> [Problem]: Leave out the pictures and repeat every record exactly.

> [Data extract]:
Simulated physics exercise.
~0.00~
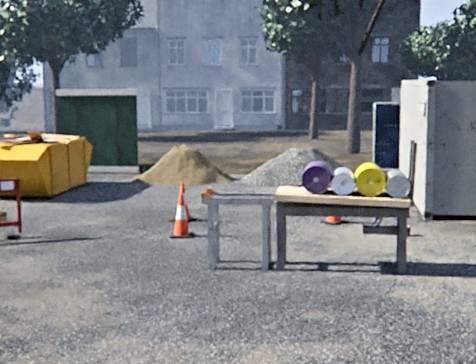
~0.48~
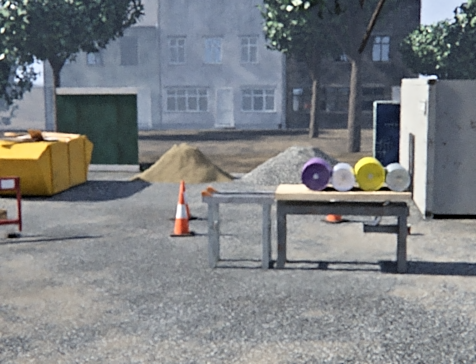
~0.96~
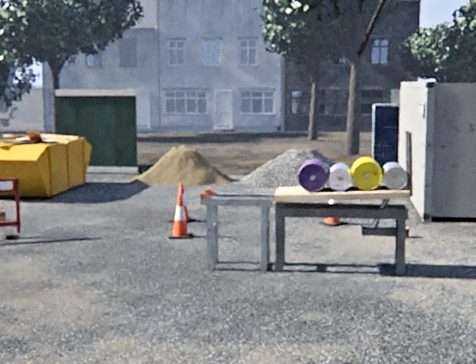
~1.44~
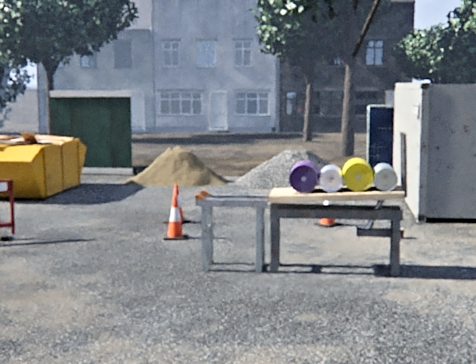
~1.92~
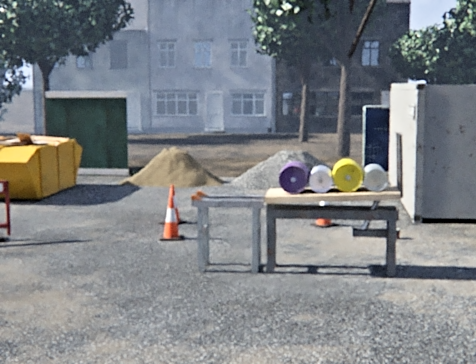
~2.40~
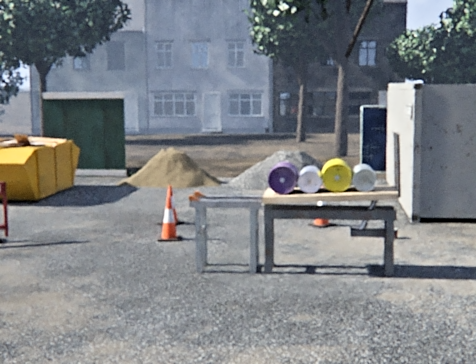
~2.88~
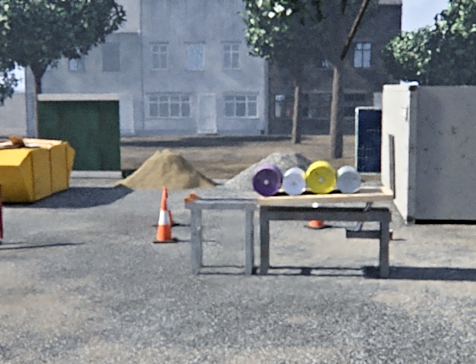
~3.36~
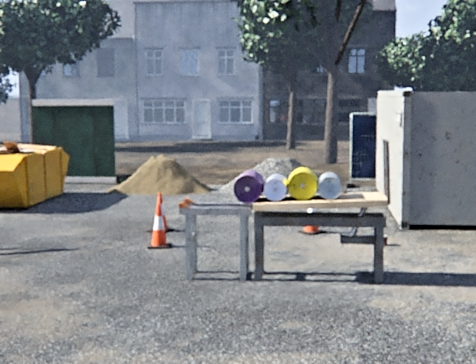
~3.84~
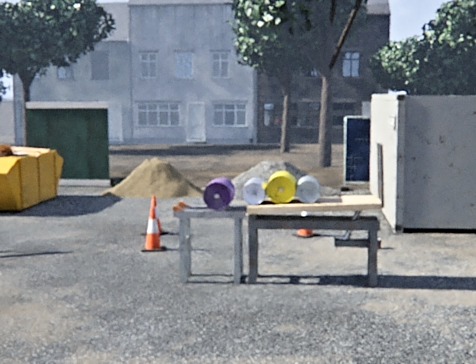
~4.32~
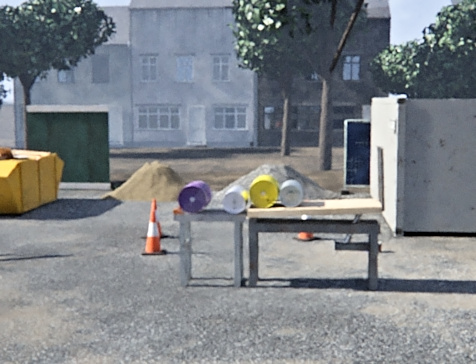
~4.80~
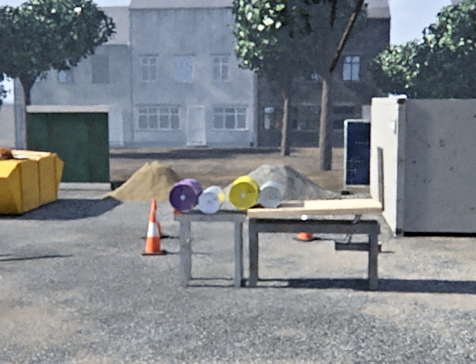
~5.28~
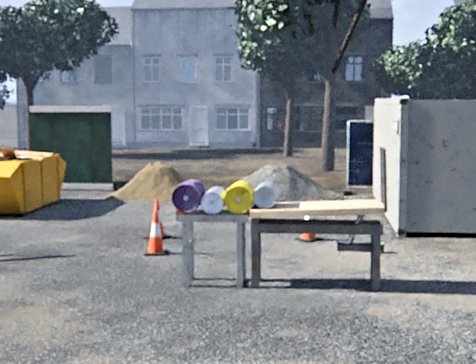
Gravel yard with a yellow skip, four kegs including purple and yellow rolling left off a tilting deck and bunching on the rack.
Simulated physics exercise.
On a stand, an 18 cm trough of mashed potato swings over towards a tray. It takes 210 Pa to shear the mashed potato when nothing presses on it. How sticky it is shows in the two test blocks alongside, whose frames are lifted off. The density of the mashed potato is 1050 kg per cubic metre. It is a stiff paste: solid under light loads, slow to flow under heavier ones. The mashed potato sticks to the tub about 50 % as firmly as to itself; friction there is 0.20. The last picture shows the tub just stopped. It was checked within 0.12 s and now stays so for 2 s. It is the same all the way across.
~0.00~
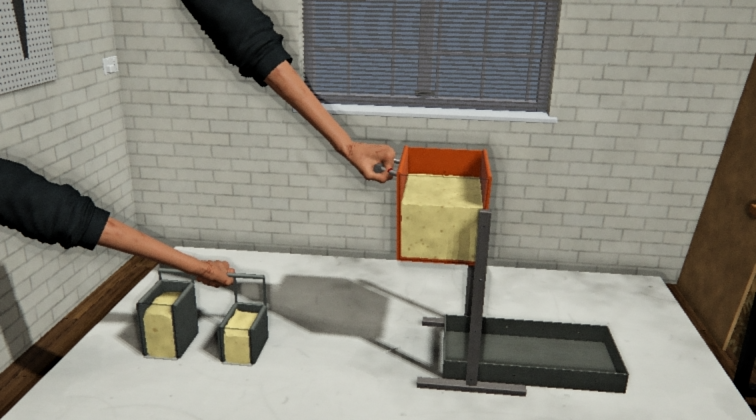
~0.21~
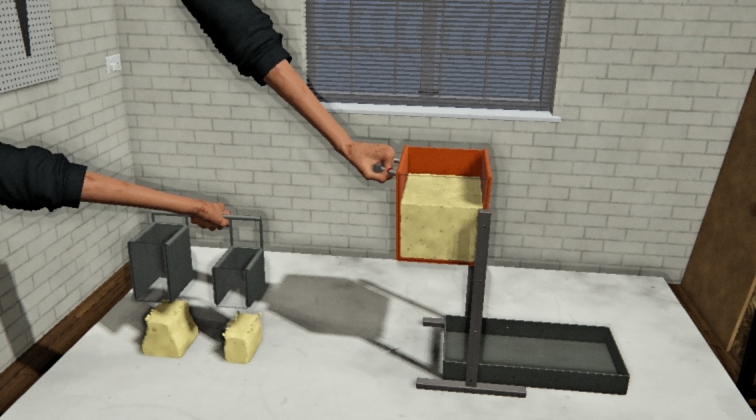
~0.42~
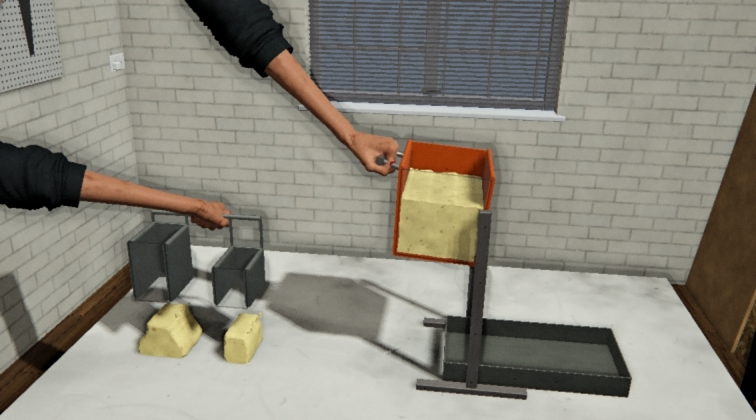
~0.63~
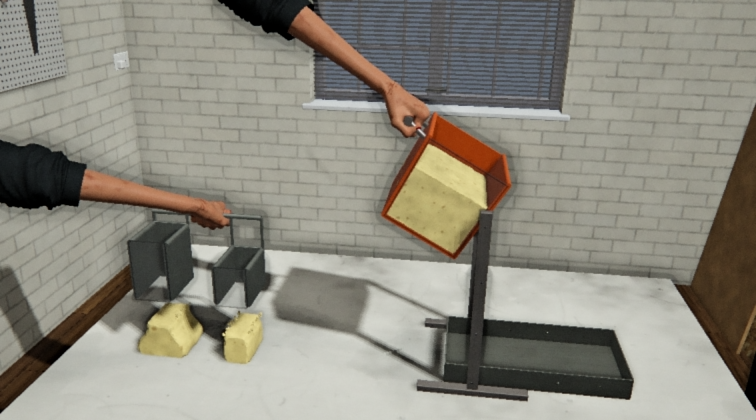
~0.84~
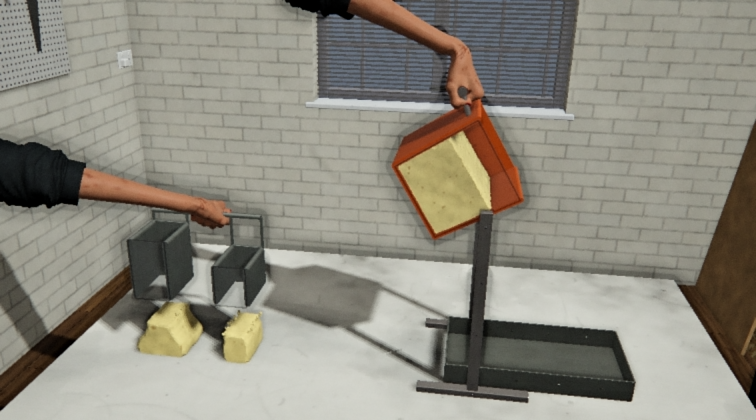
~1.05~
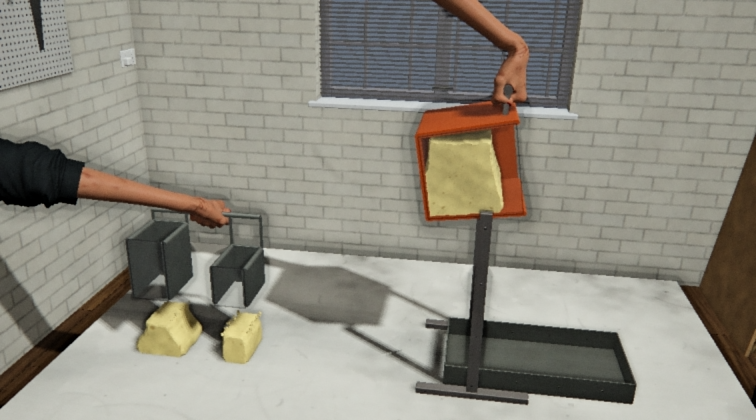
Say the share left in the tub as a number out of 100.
Close to 88 per cent.
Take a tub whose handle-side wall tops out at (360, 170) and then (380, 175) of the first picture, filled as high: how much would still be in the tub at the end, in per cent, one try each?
In turn about 55 %, 65 %.
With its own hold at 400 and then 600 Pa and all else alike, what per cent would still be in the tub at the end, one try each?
In turn about 100 %, 100 %.
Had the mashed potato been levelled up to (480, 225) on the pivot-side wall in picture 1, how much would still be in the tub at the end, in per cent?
In that case some 100 per cent.
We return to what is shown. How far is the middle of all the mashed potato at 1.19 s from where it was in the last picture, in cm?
About 2 cm.
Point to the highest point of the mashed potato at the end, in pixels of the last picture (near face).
Around (465, 160).
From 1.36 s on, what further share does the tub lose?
Some 8 per cent.
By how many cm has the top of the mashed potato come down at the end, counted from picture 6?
Roughly 4 cm.
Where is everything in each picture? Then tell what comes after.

> [Result of this task]:
Simulated physics exercise.
~0.00~
~0.48~
~0.96~
~1.44~
~1.92~
~2.40~
~2.88~
~3.36~
~3.84~
~4.32~
~4.80~
~5.28~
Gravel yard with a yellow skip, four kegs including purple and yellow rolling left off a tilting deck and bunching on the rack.
Simulated physics exercise.
On a stand, an 18 cm trough of mashed potato swings over towards a tray. It takes 210 Pa to shear the mashed potato when nothing presses on it. How sticky it is shows in the two test blocks alongside, whose frames are lifted off. The density of the mashed potato is 1050 kg per cubic metre. It is a stiff paste: solid under light loads, slow to flow under heavier ones. The mashed potato sticks to the tub about 50 % as firmly as to itself; friction there is 0.20. The last picture shows the tub just stopped. It was checked within 0.12 s and now stays so for 2 s. It is the same all the way across.
~0.00~
~0.21~
~0.42~
~0.63~
~0.84~
~1.05~
Say the share left in the tub as a number out of 100.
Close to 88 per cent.
Take a tub whose handle-side wall tops out at (360, 170) and then (380, 175) of the first picture, filled as high: how much would still be in the tub at the end, in per cent, one try each?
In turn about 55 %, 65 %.
With its own hold at 400 and then 600 Pa and all else alike, what per cent would still be in the tub at the end, one try each?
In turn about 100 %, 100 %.
Had the mashed potato been levelled up to (480, 225) on the pivot-side wall in picture 1, how much would still be in the tub at the end, in per cent?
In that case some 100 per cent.
We return to what is shown. How far is the middle of all the mashed potato at 1.19 s from where it was in the last picture, in cm?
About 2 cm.
Point to the highest point of the mashed potato at the end, in pixels of the last picture (near face).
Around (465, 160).
From 1.36 s on, what further share does the tub lose?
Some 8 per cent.
By how many cm has the top of the mashed potato come down at the end, counted from picture 6?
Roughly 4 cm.
Where is everything in each picture? Then tell what comes after.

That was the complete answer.